Stated task ::
Take each line containing "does" and report it exactly as written.

Available data ::
□ □ □ □
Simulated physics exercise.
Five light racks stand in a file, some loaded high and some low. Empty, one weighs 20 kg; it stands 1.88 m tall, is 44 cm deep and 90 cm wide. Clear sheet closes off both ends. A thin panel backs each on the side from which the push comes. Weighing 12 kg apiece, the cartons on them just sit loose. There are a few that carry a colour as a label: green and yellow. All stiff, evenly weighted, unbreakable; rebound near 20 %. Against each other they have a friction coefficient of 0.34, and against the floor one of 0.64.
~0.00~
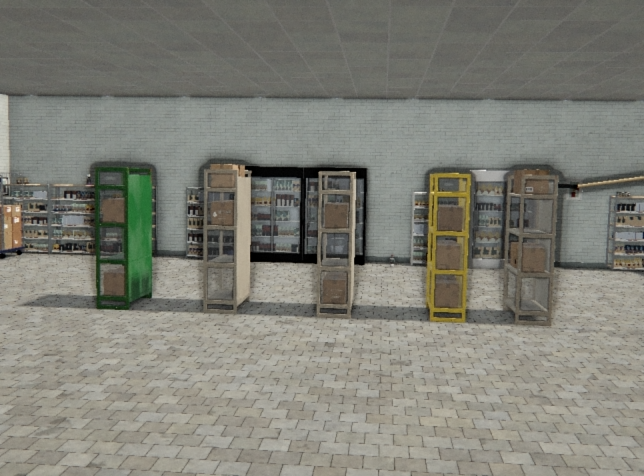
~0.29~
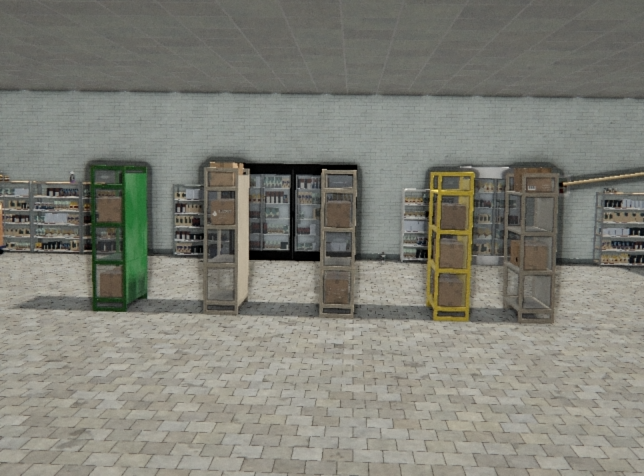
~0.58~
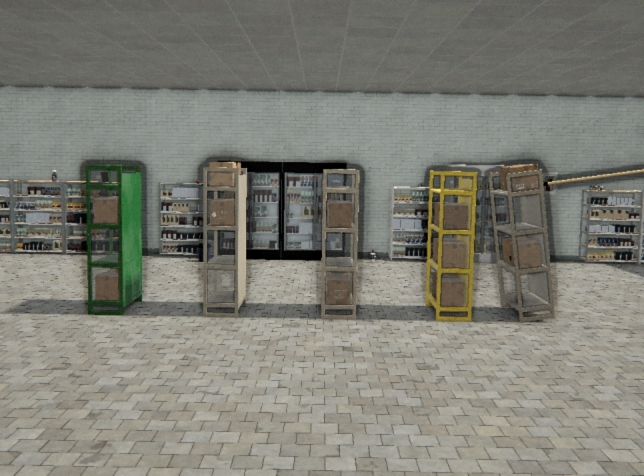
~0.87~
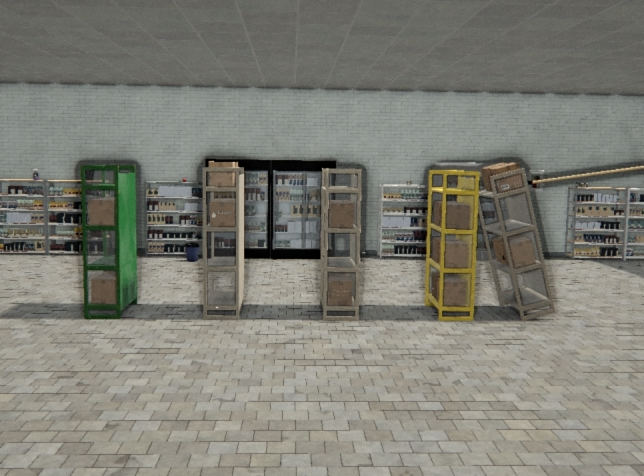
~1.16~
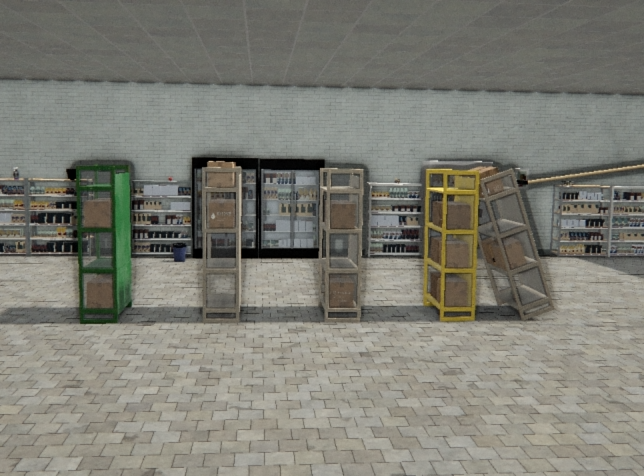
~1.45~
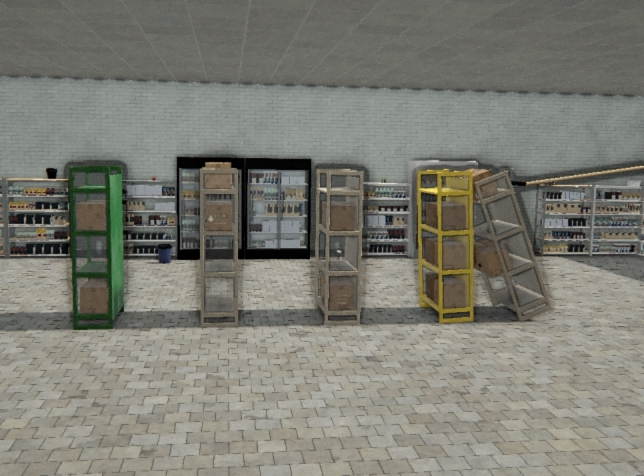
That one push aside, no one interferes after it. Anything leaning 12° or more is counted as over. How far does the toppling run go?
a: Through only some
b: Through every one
Through only some.
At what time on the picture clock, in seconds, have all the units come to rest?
Close to 2.5 seconds, I'd say.
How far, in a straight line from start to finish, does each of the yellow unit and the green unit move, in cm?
□ □ □ □
Exercise answer ::
That one push aside, no one interferes after it. Anything leaning 12° or more is counted as over. How far does the toppling run go?
How far, in a straight line from start to finish, does each of the yellow unit and the green unit move, in cm?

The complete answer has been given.